| JOB |
Report all lines from the entries below in which "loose" appears.

─── EXCERPTED RECORDS ───

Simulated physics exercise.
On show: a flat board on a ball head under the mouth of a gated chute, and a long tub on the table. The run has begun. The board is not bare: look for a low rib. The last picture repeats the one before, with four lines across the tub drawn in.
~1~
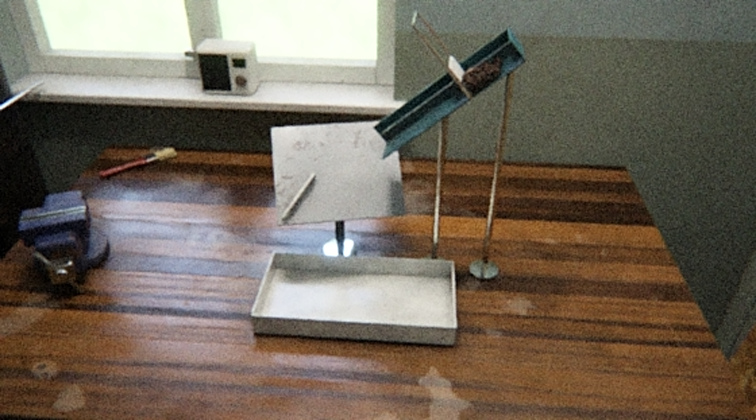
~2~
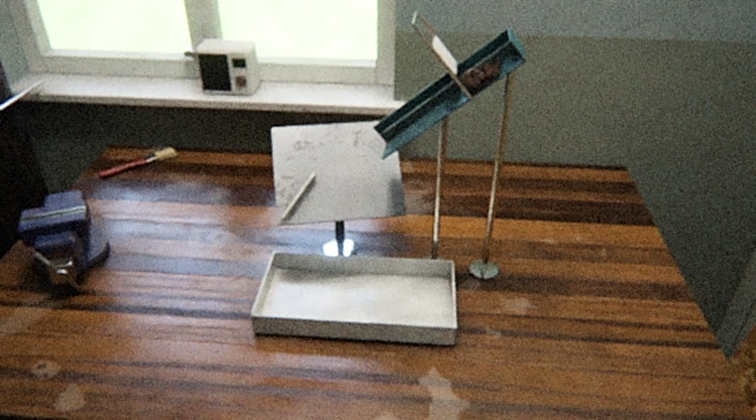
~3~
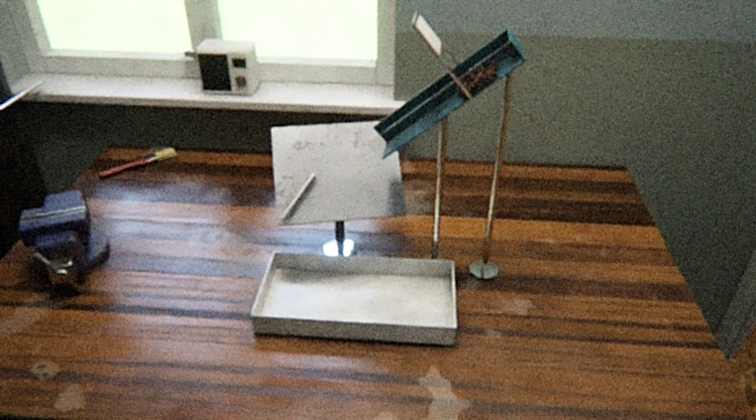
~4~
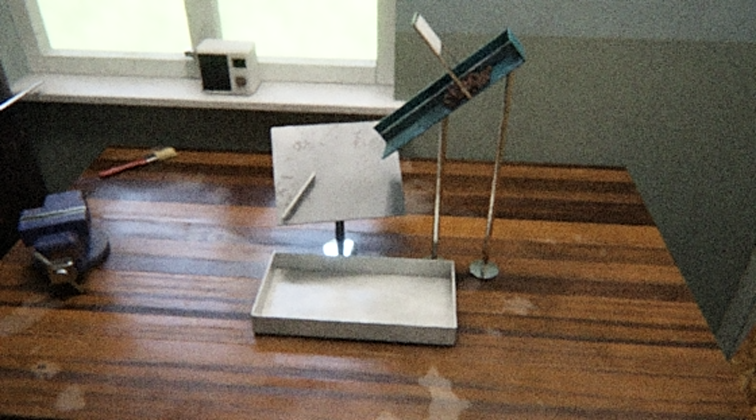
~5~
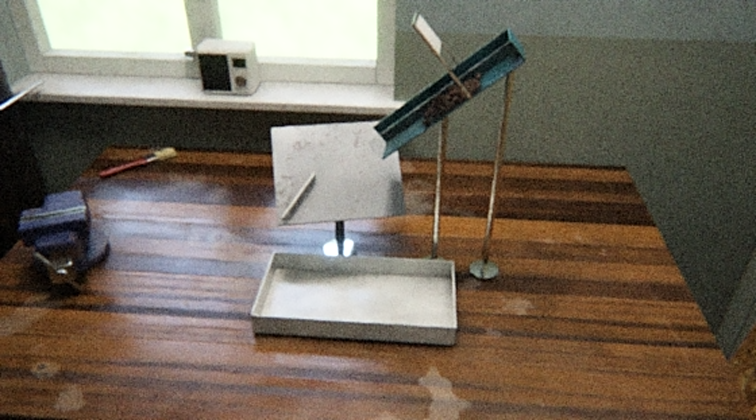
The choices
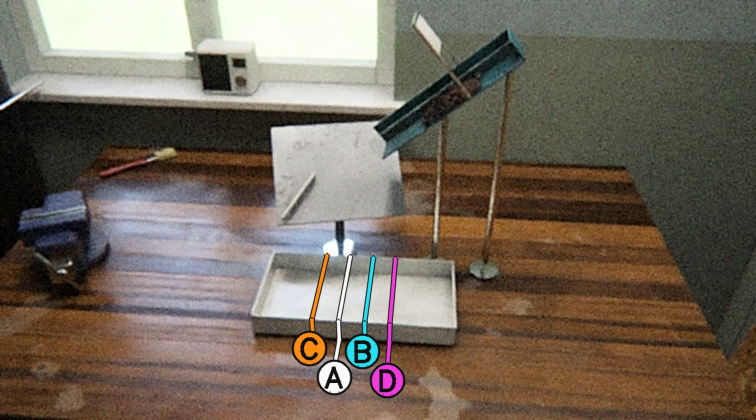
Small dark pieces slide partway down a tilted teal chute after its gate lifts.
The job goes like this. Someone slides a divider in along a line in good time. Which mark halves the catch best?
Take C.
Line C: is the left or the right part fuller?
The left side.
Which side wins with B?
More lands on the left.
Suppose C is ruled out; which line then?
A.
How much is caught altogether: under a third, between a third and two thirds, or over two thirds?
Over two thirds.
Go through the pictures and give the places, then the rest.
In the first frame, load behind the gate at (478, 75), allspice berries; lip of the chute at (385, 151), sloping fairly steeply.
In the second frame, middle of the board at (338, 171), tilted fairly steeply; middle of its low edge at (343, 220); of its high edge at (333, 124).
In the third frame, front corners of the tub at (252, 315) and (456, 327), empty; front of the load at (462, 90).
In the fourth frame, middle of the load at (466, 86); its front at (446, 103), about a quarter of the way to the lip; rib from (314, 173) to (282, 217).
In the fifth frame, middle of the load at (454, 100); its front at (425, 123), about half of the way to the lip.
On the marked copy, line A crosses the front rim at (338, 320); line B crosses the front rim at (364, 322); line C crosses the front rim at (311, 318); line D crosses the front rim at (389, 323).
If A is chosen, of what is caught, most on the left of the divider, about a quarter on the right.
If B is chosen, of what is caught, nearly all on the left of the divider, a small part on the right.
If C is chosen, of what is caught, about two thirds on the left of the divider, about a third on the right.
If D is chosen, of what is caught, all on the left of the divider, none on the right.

───
─── EXCERPTED RECORDS ───

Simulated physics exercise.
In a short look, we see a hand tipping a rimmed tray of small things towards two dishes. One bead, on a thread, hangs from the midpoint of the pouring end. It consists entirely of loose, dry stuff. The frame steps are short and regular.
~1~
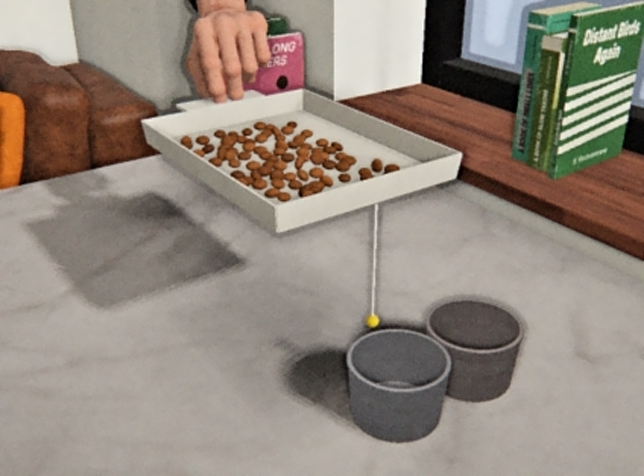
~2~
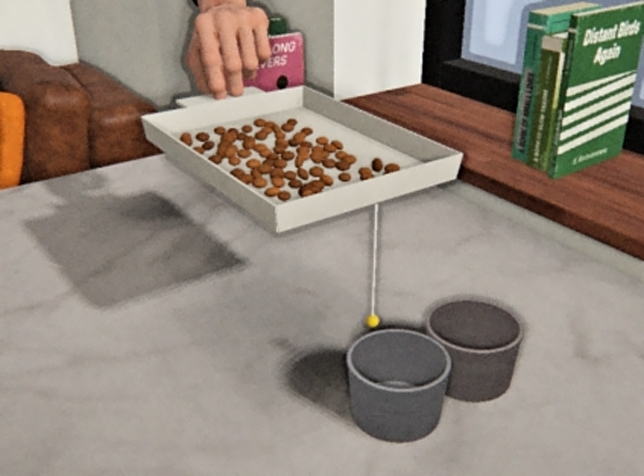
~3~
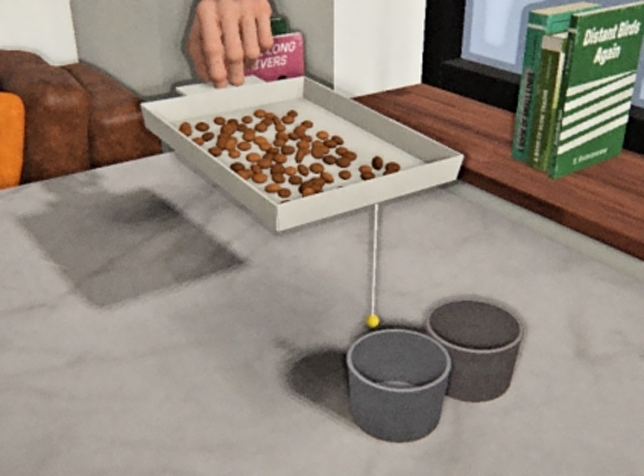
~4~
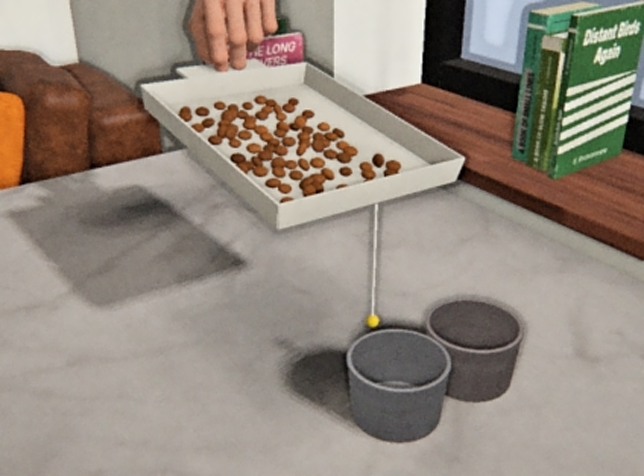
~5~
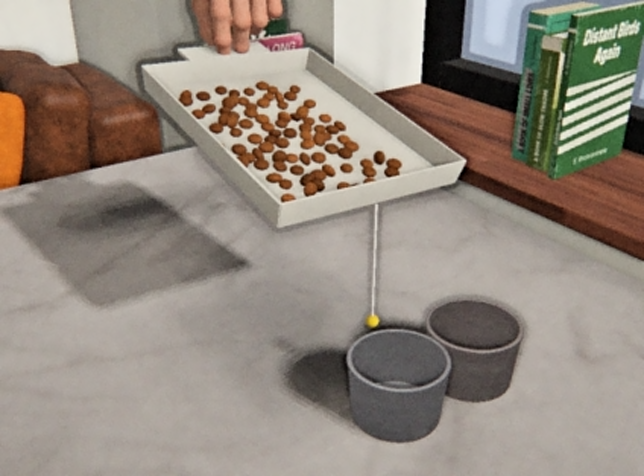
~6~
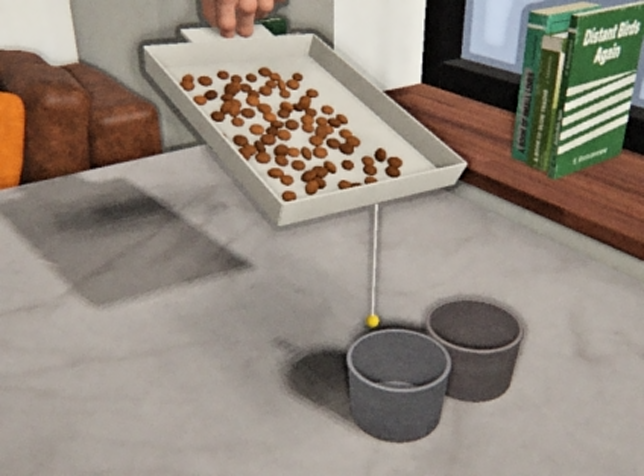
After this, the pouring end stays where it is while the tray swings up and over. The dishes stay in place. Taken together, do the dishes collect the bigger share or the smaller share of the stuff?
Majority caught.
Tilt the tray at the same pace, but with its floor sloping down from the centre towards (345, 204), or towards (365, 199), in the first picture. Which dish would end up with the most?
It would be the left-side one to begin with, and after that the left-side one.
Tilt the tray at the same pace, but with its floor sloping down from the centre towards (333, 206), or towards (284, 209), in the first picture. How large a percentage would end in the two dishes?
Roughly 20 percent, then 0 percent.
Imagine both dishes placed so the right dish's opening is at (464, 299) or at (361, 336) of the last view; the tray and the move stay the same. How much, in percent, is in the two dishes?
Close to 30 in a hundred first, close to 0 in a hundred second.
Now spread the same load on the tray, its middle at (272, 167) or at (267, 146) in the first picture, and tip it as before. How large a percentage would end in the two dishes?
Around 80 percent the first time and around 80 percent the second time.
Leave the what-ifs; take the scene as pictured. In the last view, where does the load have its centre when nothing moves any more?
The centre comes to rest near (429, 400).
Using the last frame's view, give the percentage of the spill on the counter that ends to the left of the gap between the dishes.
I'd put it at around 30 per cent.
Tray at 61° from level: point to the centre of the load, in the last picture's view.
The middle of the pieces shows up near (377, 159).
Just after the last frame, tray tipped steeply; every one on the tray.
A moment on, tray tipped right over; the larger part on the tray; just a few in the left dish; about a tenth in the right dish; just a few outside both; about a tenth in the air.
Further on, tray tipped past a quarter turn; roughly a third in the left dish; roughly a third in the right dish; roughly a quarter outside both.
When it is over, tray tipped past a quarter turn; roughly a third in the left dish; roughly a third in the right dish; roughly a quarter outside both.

───
─── EXCERPTED RECORDS ───

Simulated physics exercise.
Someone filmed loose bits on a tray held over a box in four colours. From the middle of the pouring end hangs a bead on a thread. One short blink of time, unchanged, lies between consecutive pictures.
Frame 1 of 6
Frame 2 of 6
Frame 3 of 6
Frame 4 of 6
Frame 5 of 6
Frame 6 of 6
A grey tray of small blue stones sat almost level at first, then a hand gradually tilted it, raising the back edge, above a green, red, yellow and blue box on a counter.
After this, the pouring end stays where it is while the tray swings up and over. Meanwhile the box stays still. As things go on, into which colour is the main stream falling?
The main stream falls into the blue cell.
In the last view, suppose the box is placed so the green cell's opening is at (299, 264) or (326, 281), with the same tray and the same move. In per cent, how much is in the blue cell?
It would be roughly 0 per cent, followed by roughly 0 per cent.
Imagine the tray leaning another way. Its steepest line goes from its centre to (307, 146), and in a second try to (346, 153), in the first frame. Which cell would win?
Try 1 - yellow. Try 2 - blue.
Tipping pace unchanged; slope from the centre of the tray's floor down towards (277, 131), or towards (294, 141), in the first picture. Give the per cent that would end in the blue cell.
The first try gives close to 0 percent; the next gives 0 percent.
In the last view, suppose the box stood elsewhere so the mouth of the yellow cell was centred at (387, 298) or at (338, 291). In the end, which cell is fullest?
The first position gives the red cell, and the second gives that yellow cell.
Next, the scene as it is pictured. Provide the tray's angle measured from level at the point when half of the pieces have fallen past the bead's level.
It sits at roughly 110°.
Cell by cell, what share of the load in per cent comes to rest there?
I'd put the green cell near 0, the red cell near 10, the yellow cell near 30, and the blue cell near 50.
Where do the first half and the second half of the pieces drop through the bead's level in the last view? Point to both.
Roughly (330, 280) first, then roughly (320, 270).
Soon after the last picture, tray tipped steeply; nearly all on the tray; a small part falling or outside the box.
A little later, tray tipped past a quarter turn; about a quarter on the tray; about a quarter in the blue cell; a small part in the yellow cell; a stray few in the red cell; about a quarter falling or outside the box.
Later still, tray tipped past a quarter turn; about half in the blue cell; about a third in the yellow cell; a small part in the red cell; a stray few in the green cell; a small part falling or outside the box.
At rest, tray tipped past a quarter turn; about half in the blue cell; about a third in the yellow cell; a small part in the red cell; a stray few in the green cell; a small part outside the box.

───

| CORRECT ANSWER |
In a short look, we see a hand tipping a rimmed tray of small things towards two dishes. One bead, on a thread, hangs from the midpoint of the pouring end. It consists entirely of loose, dry stuff. The frame steps are short and regular.
Someone filmed loose bits on a tray held over a box in four colours. From the middle of the pouring end hangs a bead on a thread. One short blink of time, unchanged, lies between consecutive pictures.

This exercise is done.